**Written task:** Type out the data exactly as given. Skip any image.

**Supplied material:**

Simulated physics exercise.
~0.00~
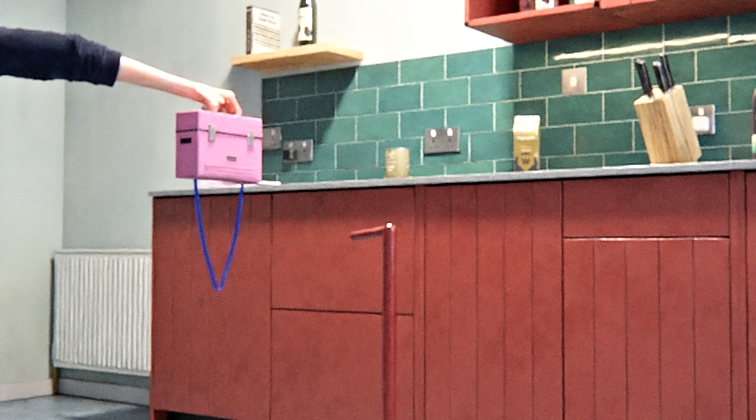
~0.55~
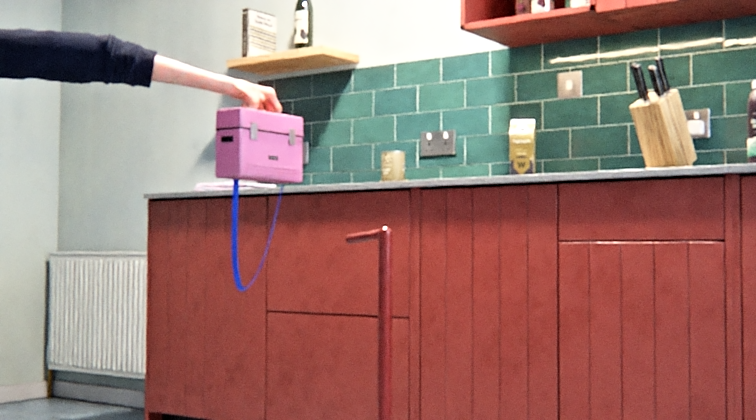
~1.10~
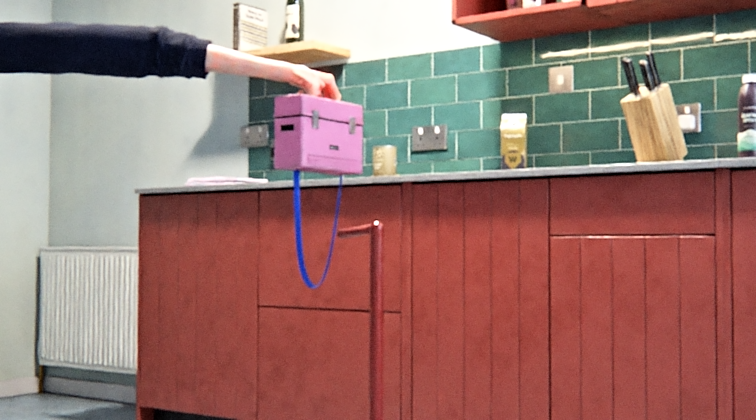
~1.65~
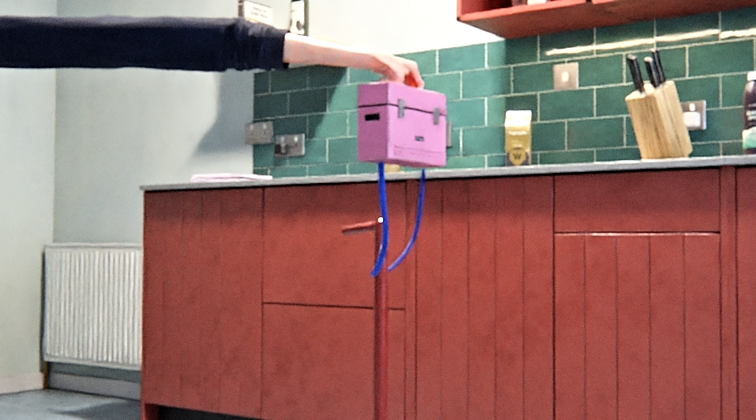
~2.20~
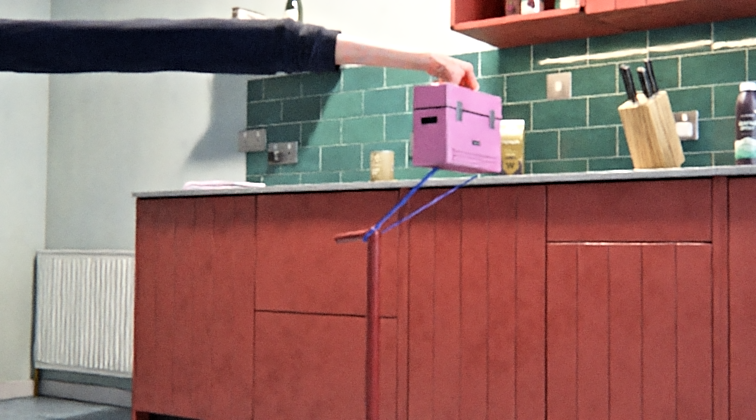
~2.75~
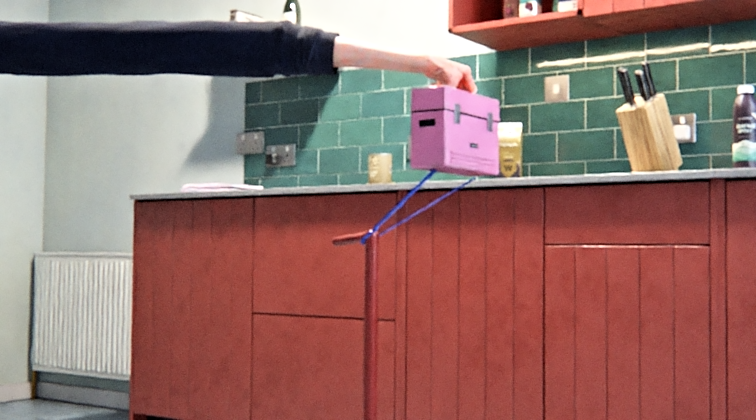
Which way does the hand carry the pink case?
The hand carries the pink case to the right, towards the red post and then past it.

**Correct answer:**
Simulated physics exercise.
~0.00~
~0.55~
~1.10~
~1.65~
~2.20~
~2.75~
Which way does the hand carry the pink case?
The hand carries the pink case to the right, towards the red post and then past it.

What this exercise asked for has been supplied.